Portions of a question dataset
▽
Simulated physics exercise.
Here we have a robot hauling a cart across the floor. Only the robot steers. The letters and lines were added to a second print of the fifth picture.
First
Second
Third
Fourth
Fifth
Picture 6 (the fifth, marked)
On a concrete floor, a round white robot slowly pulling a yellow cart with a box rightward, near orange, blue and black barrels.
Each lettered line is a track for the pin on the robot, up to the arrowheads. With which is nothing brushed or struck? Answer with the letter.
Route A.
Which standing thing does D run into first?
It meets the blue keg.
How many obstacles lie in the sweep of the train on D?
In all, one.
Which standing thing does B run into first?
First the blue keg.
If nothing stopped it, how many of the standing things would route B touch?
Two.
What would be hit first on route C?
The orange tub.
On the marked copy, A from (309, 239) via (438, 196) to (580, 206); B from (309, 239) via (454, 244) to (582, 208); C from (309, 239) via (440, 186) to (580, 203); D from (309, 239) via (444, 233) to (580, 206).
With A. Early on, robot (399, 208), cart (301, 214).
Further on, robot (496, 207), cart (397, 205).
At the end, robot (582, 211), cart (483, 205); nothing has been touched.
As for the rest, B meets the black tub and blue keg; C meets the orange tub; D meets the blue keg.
△
▽
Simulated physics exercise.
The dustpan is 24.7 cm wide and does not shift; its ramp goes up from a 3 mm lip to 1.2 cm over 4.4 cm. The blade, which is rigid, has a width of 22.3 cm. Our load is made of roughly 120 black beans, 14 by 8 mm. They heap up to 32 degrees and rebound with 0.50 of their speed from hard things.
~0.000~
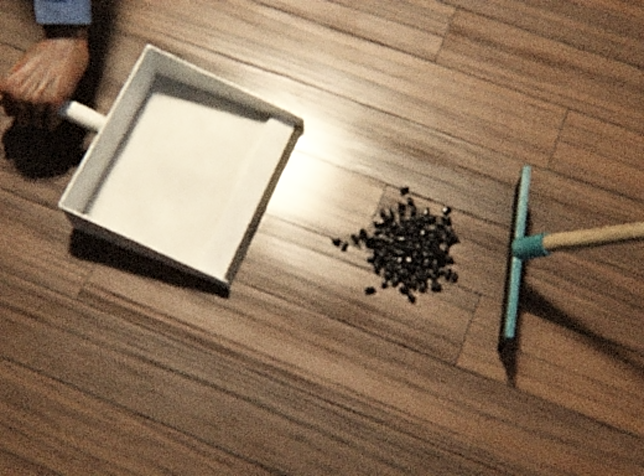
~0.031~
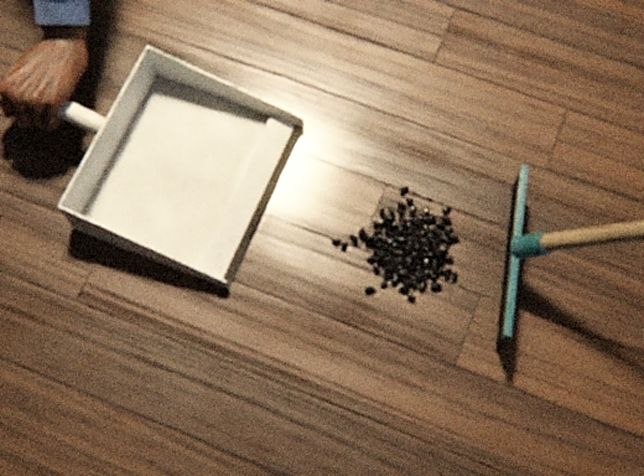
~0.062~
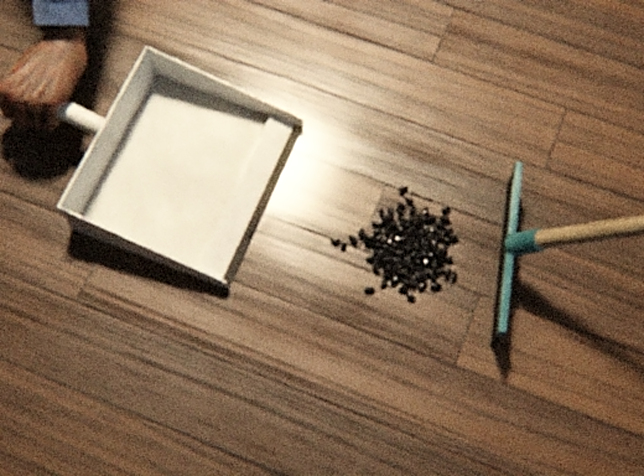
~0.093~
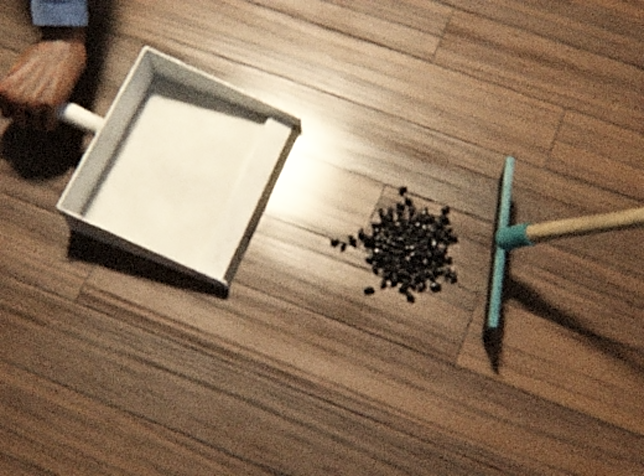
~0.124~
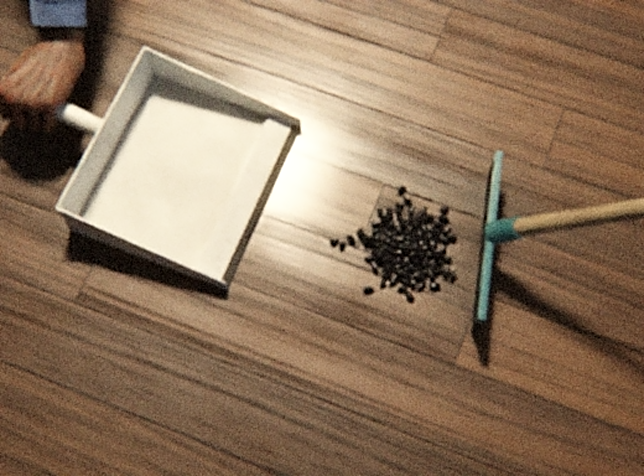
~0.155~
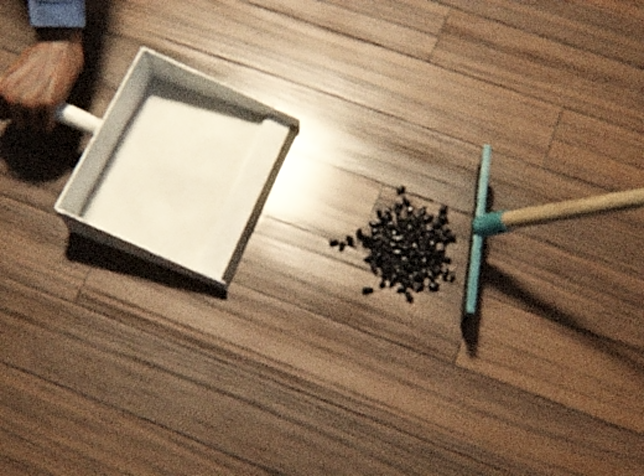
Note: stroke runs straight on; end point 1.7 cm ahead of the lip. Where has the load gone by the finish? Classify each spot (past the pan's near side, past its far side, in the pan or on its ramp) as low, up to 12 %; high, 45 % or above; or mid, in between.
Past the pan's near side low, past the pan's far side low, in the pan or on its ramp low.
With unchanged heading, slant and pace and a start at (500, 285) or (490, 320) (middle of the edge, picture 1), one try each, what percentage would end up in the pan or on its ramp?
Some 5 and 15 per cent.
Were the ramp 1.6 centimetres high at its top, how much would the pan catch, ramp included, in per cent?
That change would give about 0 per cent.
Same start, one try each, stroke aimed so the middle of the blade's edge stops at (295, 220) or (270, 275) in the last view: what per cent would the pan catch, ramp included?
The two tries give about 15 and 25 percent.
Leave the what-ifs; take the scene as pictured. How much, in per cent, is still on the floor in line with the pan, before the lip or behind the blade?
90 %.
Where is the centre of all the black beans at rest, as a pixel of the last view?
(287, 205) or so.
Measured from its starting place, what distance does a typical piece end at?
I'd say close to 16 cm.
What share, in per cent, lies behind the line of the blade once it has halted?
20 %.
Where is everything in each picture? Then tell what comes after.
△
▽
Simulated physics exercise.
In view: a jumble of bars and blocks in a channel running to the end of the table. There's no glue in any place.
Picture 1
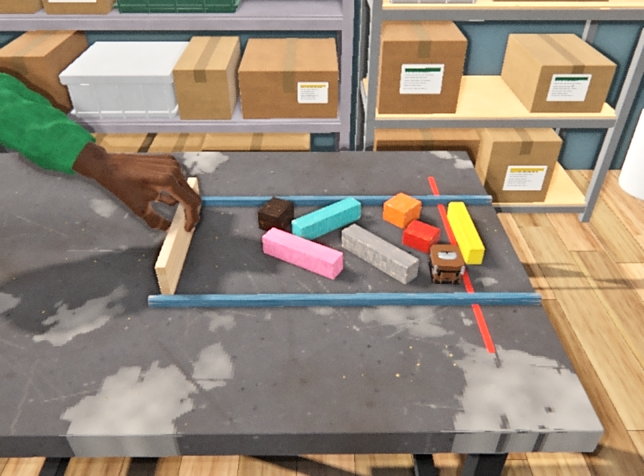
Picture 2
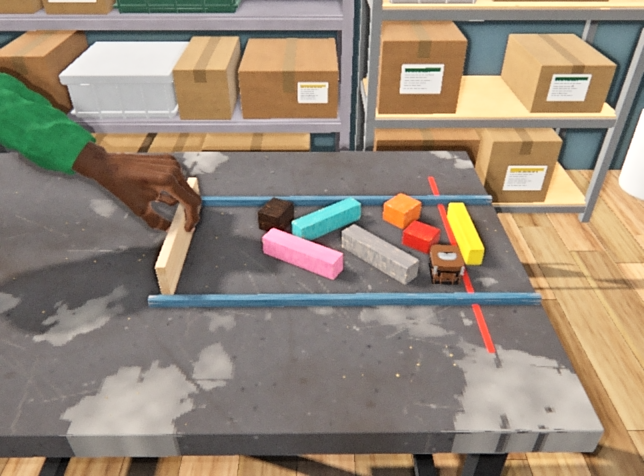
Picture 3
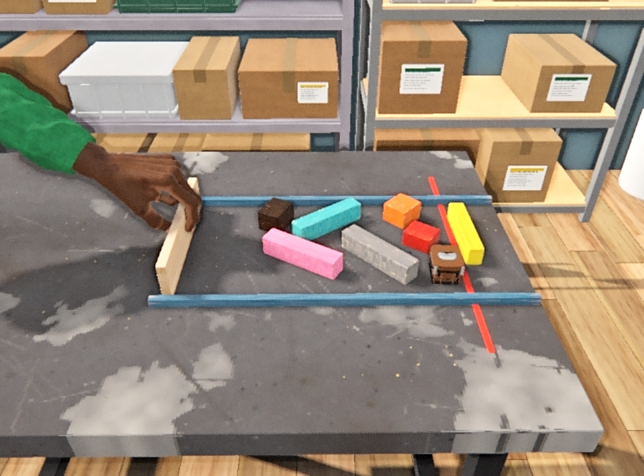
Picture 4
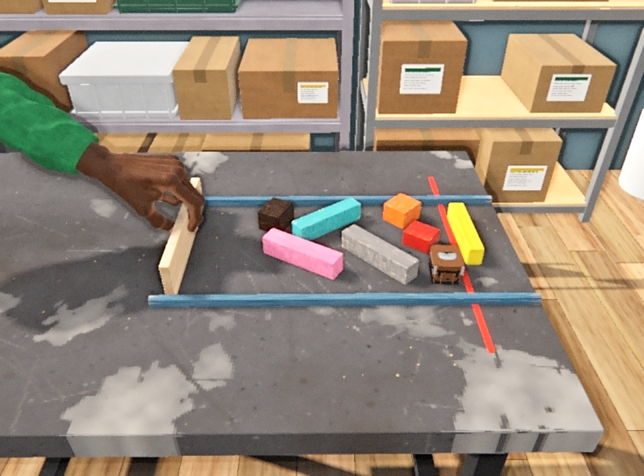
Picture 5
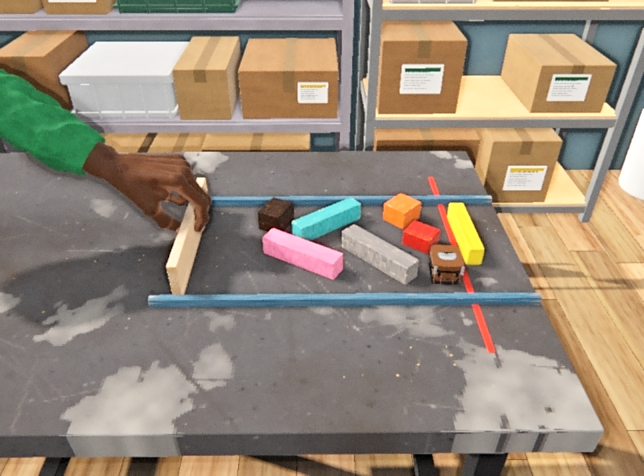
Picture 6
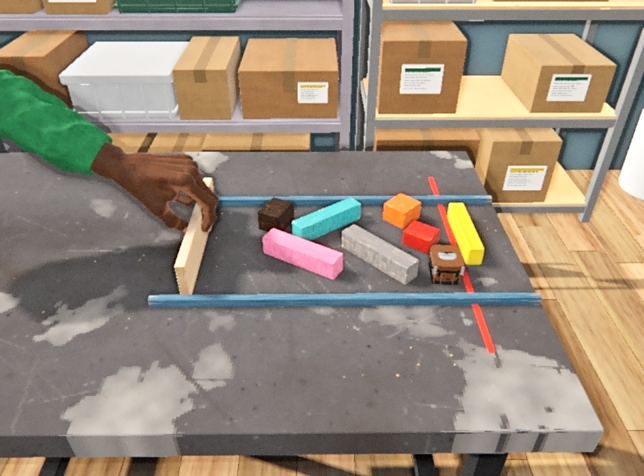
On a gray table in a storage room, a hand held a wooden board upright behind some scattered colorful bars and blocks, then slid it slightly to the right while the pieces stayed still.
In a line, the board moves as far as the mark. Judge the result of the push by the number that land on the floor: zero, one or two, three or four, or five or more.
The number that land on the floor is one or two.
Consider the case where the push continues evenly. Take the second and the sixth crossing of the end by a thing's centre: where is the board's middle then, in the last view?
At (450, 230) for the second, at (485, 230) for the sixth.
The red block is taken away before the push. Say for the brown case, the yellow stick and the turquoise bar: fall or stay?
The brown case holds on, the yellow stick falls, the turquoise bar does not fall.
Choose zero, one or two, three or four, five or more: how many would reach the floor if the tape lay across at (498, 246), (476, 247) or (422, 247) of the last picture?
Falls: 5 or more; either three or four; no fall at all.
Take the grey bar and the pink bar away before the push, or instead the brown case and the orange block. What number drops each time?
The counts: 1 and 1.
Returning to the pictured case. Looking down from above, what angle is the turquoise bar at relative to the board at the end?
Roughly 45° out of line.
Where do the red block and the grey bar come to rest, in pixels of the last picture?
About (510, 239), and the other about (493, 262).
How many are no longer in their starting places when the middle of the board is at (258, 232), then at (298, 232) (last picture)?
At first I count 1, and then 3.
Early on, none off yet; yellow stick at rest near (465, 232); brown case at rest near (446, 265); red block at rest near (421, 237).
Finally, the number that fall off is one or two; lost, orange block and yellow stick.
△
**The exercise:**
Beginning with the line that contains "What share, in" and ending with the line that contains "Where is everything", repeat exactly those lines and no others.

**Final result:**
What share, in per cent, lies behind the line of the blade once it has halted?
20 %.
Where is everything in each picture? Then tell what comes after.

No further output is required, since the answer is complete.